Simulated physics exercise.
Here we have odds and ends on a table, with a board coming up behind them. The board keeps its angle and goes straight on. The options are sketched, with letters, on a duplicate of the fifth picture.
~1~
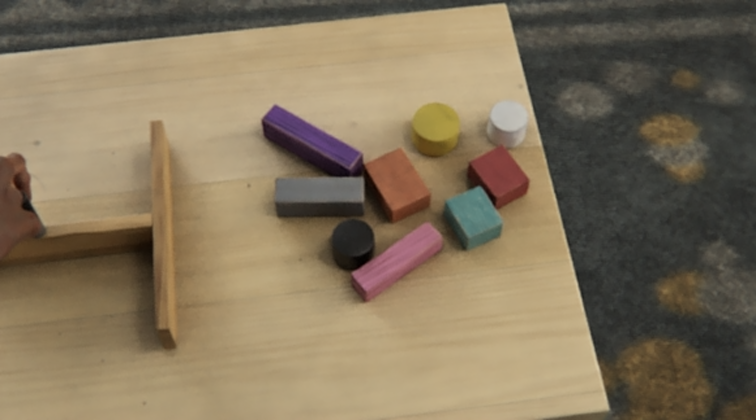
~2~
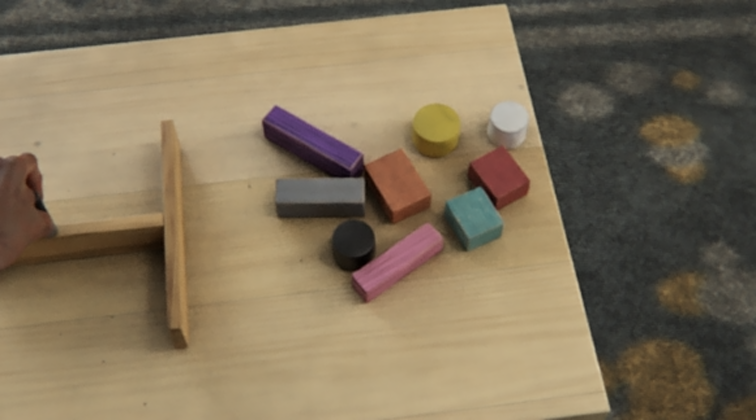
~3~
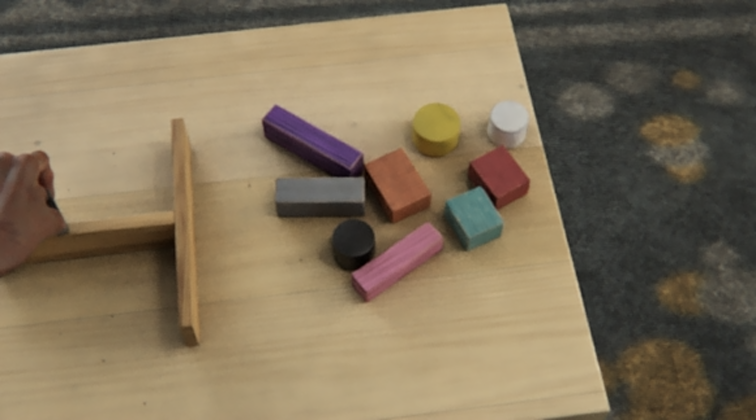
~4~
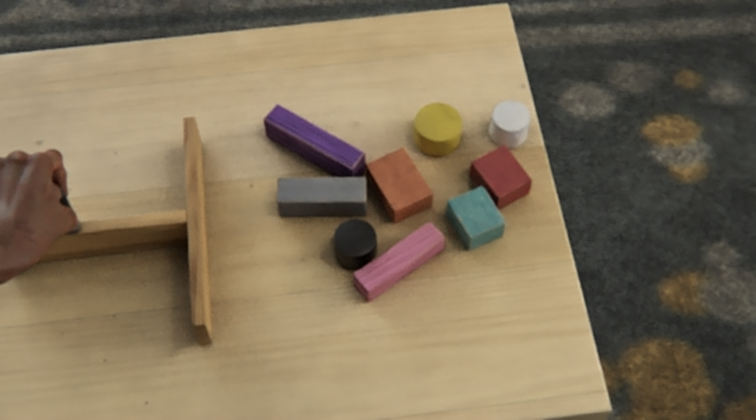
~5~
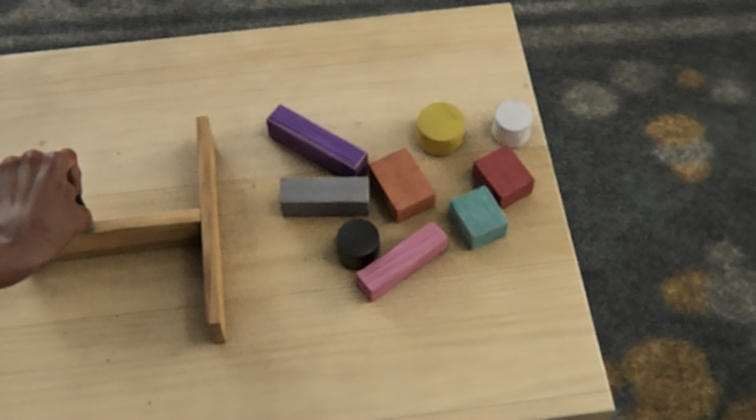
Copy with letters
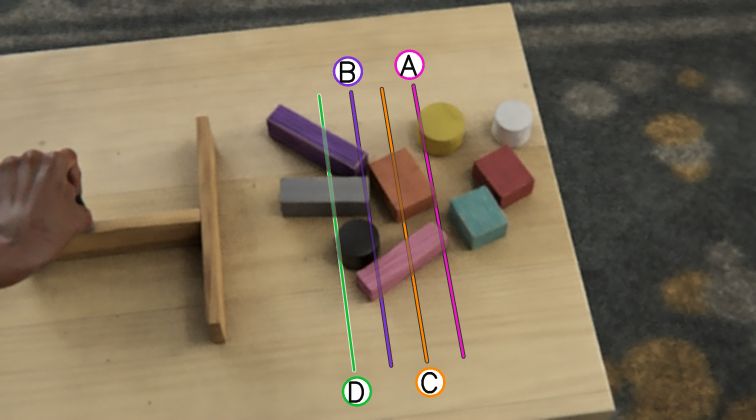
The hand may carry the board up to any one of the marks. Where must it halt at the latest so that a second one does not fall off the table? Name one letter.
A.
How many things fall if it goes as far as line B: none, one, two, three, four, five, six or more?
By then, none.
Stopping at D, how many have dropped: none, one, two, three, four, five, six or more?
In all, none.
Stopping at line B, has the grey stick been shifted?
Yes.
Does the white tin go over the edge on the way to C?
No.
On the marked copy, A at (437, 211); B at (370, 219); C at (403, 215); D at (335, 223).
With A. Early on, board (290, 204); orange block (415, 191); purple stick (338, 145).
Further on, board (372, 195); red block (524, 167); turquoise block (495, 226).
At the end, board (432, 188); turquoise block (555, 225); red block (538, 159); none fallen.
As for the rest, B is within the limit but short; C is within the limit but short; D is within the limit but short.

◆ ◆ ◆ ◆ ◆ ◆ ◆

- [Exercise]
Would you return the data exactly as written, without the pictures?

- [Task response]
Simulated physics exercise.
Here we have odds and ends on a table, with a board coming up behind them. The board keeps its angle and goes straight on. The options are sketched, with letters, on a duplicate of the fifth picture.
~1~
~2~
~3~
~4~
~5~
Copy with letters
The hand may carry the board up to any one of the marks. Where must it halt at the latest so that a second one does not fall off the table? Name one letter.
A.
How many things fall if it goes as far as line B: none, one, two, three, four, five, six or more?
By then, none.
Stopping at D, how many have dropped: none, one, two, three, four, five, six or more?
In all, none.
Stopping at line B, has the grey stick been shifted?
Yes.
Does the white tin go over the edge on the way to C?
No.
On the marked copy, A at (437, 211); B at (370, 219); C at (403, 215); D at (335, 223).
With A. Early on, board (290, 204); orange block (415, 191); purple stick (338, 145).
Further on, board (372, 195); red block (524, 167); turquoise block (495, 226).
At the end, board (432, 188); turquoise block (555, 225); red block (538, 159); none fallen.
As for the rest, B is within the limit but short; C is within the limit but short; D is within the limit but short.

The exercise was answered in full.